### TASK STATEMENT
Please repeat, exactly and with nothing added, the lines running from the line that contains "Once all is" to the line that contains "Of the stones", both lines included.

— begin —

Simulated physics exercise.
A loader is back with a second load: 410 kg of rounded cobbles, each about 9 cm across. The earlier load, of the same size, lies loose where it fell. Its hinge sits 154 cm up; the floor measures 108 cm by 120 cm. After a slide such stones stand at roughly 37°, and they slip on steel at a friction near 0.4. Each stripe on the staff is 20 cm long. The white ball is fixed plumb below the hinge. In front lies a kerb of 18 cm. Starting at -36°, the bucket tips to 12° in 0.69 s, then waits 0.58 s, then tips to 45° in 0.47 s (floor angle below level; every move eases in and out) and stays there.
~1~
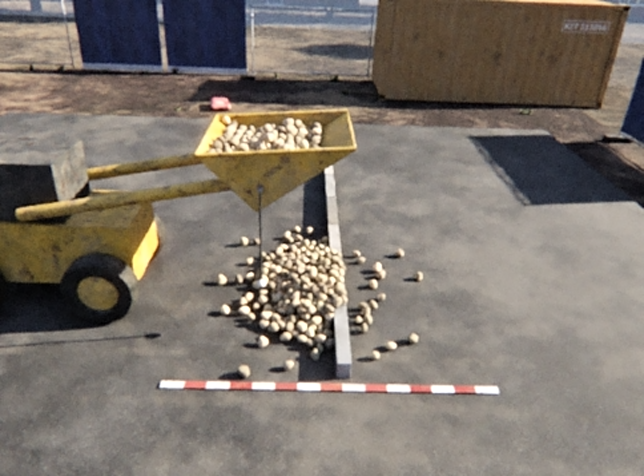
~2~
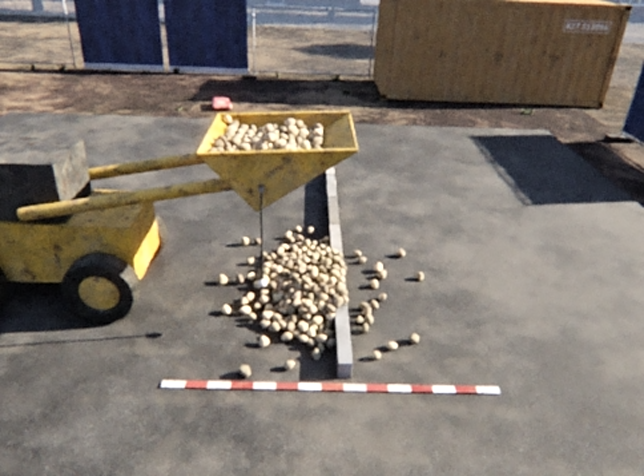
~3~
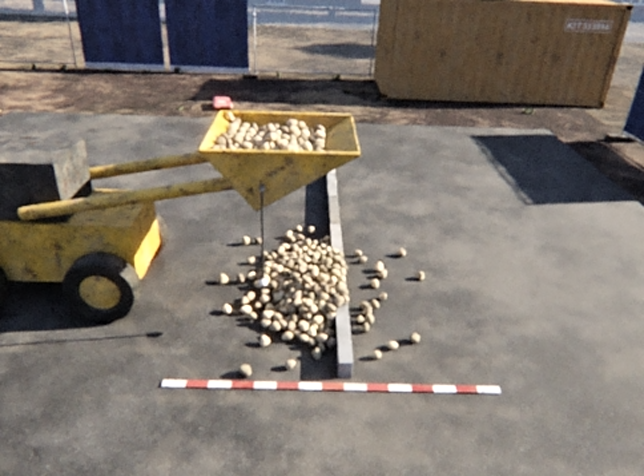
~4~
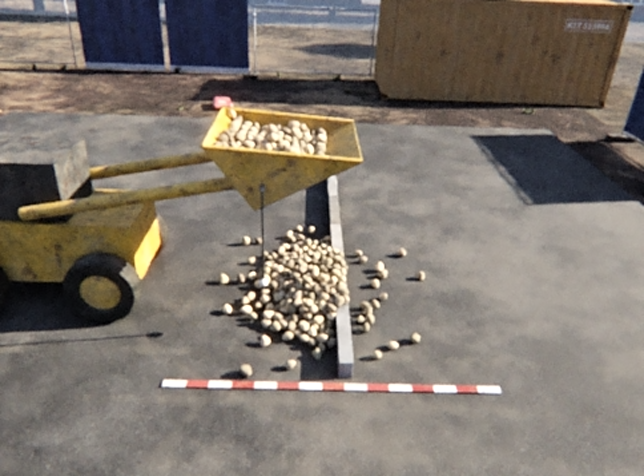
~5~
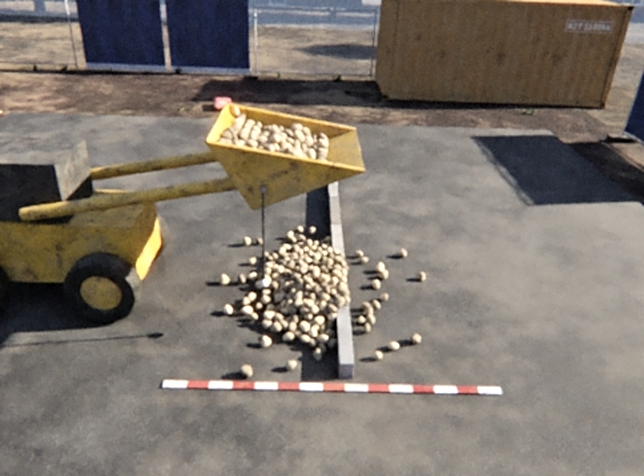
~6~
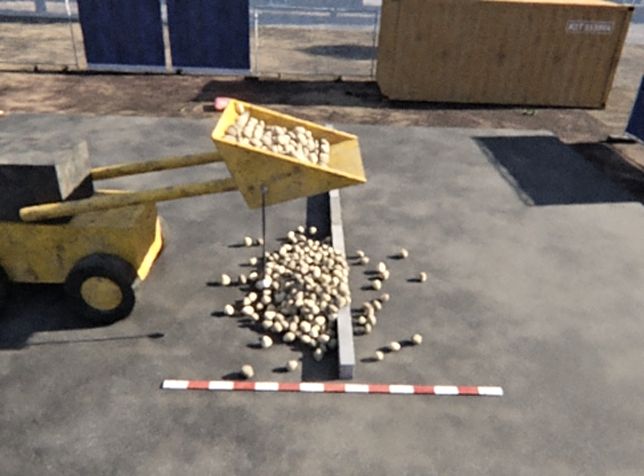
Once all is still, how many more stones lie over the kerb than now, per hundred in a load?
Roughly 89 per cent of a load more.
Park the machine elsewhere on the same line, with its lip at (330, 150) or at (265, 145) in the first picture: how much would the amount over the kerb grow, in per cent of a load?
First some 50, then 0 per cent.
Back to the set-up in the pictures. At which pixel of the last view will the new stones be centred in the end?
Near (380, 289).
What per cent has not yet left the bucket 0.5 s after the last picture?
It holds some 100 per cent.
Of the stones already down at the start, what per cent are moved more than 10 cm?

— end —
— begin —

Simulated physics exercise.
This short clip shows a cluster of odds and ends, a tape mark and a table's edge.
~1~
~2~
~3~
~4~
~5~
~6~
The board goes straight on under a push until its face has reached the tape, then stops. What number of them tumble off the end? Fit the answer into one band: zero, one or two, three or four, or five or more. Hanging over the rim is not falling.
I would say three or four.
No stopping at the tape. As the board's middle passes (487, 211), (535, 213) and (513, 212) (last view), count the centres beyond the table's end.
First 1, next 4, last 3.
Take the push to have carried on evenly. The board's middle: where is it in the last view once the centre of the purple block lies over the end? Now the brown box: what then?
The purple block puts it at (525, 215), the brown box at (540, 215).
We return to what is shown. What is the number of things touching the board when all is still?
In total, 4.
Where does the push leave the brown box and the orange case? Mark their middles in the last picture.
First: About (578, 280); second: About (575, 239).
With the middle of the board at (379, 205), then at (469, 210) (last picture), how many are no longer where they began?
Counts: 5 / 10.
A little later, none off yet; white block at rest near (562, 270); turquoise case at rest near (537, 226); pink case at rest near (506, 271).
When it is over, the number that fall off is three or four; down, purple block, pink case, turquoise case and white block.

— end —

### FINISHED TASK
Once all is still, how many more stones lie over the kerb than now, per hundred in a load?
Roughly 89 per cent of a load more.
Park the machine elsewhere on the same line, with its lip at (330, 150) or at (265, 145) in the first picture: how much would the amount over the kerb grow, in per cent of a load?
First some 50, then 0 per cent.
Back to the set-up in the pictures. At which pixel of the last view will the new stones be centred in the end?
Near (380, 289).
What per cent has not yet left the bucket 0.5 s after the last picture?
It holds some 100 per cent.
Of the stones already down at the start, what per cent are moved more than 10 cm?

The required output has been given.